Work required
Your task is to copy the listing exactly, with the pictures left out.

Visual question data
######

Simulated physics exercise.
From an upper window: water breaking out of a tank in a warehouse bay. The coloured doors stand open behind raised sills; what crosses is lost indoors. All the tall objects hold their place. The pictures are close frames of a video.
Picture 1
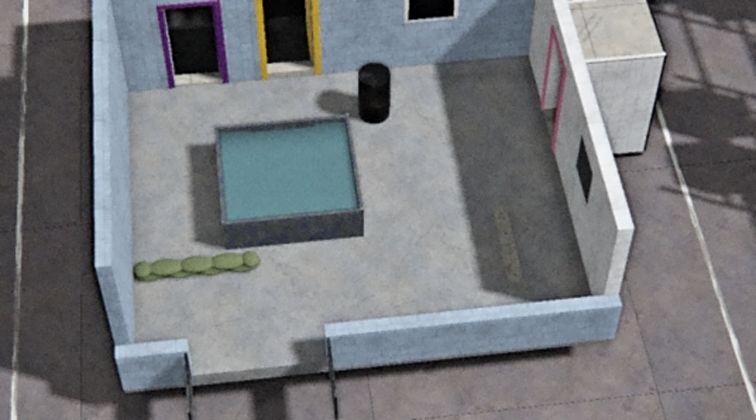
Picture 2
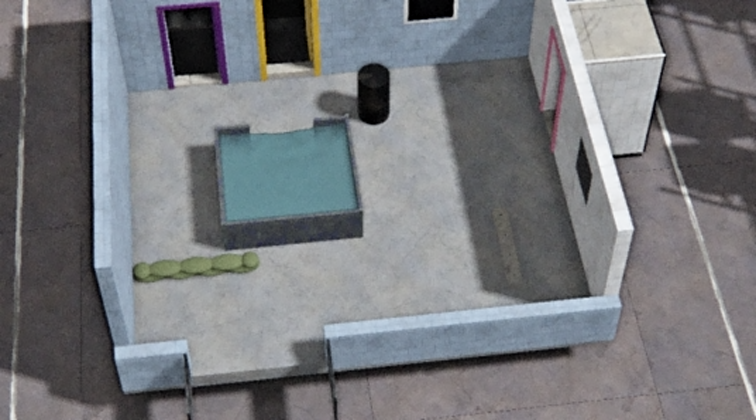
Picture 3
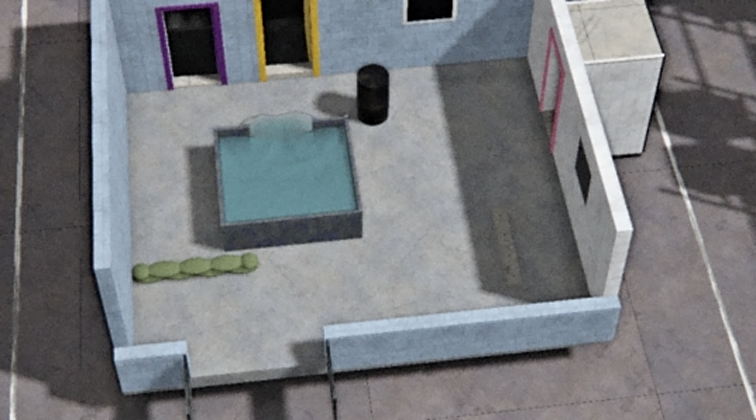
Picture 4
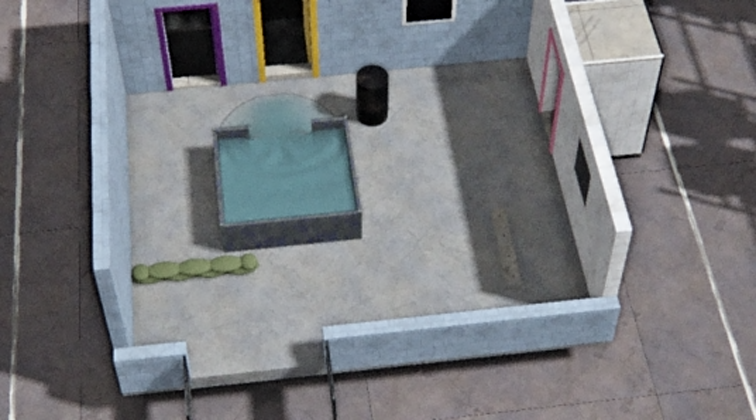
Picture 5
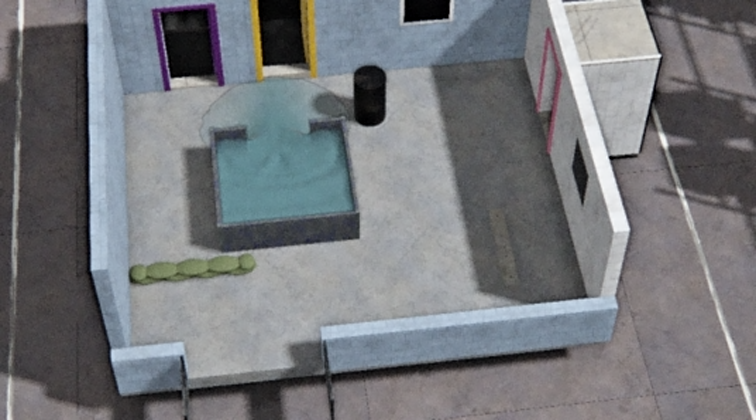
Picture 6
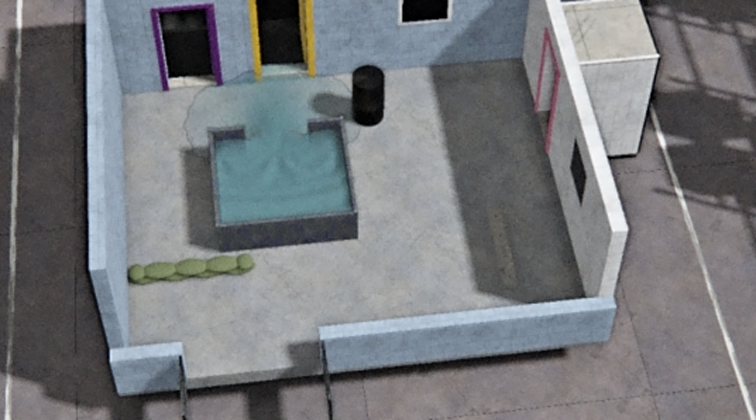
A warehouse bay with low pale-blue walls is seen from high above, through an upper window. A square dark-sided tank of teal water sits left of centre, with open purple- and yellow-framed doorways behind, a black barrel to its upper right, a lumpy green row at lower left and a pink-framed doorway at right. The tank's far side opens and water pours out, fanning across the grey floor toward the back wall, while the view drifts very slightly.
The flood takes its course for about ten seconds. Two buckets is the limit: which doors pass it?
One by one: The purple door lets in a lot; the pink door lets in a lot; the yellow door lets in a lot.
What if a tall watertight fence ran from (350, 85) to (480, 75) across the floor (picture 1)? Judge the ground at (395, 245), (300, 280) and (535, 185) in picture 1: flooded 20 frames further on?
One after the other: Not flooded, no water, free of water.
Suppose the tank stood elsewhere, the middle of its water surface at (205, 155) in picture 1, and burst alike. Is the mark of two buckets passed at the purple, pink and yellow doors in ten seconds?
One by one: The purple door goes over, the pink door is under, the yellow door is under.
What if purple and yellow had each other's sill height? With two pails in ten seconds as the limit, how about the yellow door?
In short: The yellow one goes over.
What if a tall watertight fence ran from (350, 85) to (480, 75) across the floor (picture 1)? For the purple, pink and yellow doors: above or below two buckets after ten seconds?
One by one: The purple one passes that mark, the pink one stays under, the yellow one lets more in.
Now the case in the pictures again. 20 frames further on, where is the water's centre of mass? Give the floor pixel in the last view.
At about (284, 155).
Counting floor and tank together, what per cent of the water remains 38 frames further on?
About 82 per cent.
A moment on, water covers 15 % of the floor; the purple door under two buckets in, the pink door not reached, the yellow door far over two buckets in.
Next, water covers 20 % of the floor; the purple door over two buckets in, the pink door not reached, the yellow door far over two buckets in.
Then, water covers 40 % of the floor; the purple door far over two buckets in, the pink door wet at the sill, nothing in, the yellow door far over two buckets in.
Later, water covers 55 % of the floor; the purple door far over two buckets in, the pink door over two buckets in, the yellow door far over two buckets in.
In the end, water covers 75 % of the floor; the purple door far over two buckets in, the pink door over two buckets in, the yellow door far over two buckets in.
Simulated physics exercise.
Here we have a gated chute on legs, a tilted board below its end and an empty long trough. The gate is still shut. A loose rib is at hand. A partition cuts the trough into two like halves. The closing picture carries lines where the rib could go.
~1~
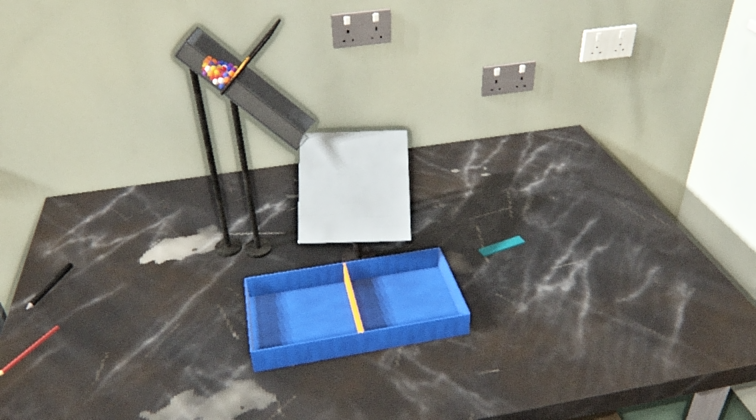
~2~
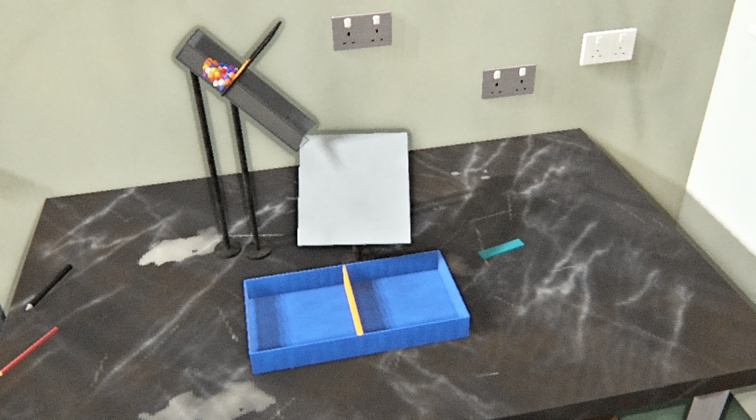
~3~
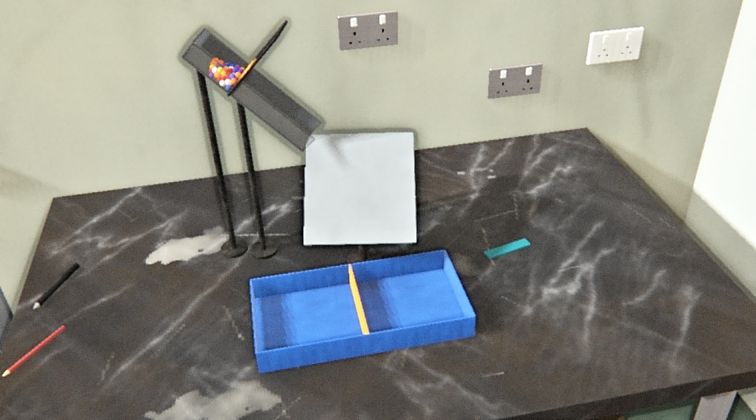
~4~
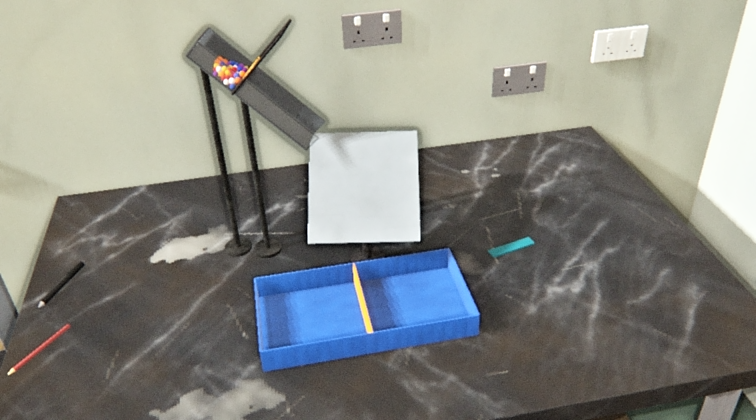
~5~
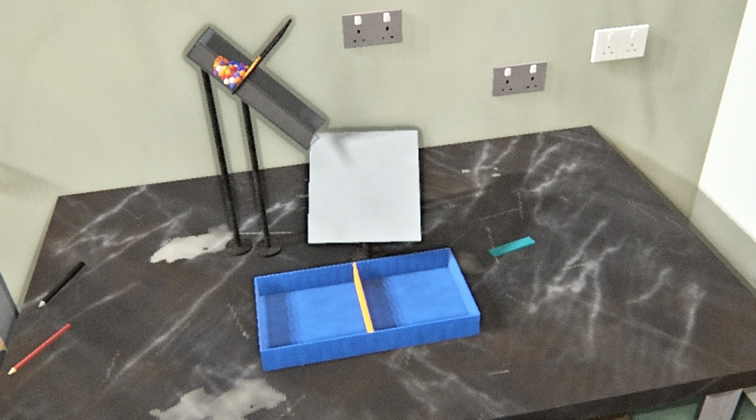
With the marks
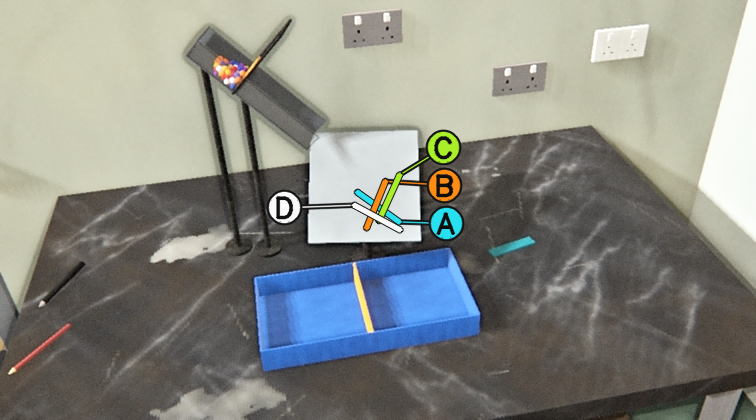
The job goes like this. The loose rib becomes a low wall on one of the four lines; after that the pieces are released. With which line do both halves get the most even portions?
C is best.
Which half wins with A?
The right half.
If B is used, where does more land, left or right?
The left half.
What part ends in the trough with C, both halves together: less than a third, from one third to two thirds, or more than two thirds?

######

Final answer
Simulated physics exercise.
From an upper window: water breaking out of a tank in a warehouse bay. The coloured doors stand open behind raised sills; what crosses is lost indoors. All the tall objects hold their place. The pictures are close frames of a video.
Picture 1
Picture 2
Picture 3
Picture 4
Picture 5
Picture 6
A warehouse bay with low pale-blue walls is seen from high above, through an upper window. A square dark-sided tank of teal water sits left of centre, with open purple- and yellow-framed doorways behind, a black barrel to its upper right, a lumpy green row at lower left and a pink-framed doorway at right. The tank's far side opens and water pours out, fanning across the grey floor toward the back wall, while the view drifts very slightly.
The flood takes its course for about ten seconds. Two buckets is the limit: which doors pass it?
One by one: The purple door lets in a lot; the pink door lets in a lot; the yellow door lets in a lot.
What if a tall watertight fence ran from (350, 85) to (480, 75) across the floor (picture 1)? Judge the ground at (395, 245), (300, 280) and (535, 185) in picture 1: flooded 20 frames further on?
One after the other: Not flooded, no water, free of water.
Suppose the tank stood elsewhere, the middle of its water surface at (205, 155) in picture 1, and burst alike. Is the mark of two buckets passed at the purple, pink and yellow doors in ten seconds?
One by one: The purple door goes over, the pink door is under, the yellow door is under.
What if purple and yellow had each other's sill height? With two pails in ten seconds as the limit, how about the yellow door?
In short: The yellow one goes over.
What if a tall watertight fence ran from (350, 85) to (480, 75) across the floor (picture 1)? For the purple, pink and yellow doors: above or below two buckets after ten seconds?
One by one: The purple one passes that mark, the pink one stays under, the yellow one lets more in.
Now the case in the pictures again. 20 frames further on, where is the water's centre of mass? Give the floor pixel in the last view.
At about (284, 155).
Counting floor and tank together, what per cent of the water remains 38 frames further on?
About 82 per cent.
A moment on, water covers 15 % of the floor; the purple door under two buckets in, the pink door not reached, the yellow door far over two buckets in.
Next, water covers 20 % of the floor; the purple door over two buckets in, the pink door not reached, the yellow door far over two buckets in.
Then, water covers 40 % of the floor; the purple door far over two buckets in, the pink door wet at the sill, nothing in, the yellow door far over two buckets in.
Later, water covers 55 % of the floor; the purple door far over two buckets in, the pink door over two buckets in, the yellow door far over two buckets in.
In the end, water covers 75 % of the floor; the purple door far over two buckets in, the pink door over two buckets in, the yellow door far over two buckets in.
Simulated physics exercise.
Here we have a gated chute on legs, a tilted board below its end and an empty long trough. The gate is still shut. A loose rib is at hand. A partition cuts the trough into two like halves. The closing picture carries lines where the rib could go.
~1~
~2~
~3~
~4~
~5~
With the marks
The job goes like this. The loose rib becomes a low wall on one of the four lines; after that the pieces are released. With which line do both halves get the most even portions?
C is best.
Which half wins with A?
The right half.
If B is used, where does more land, left or right?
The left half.
What part ends in the trough with C, both halves together: less than a third, from one third to two thirds, or more than two thirds?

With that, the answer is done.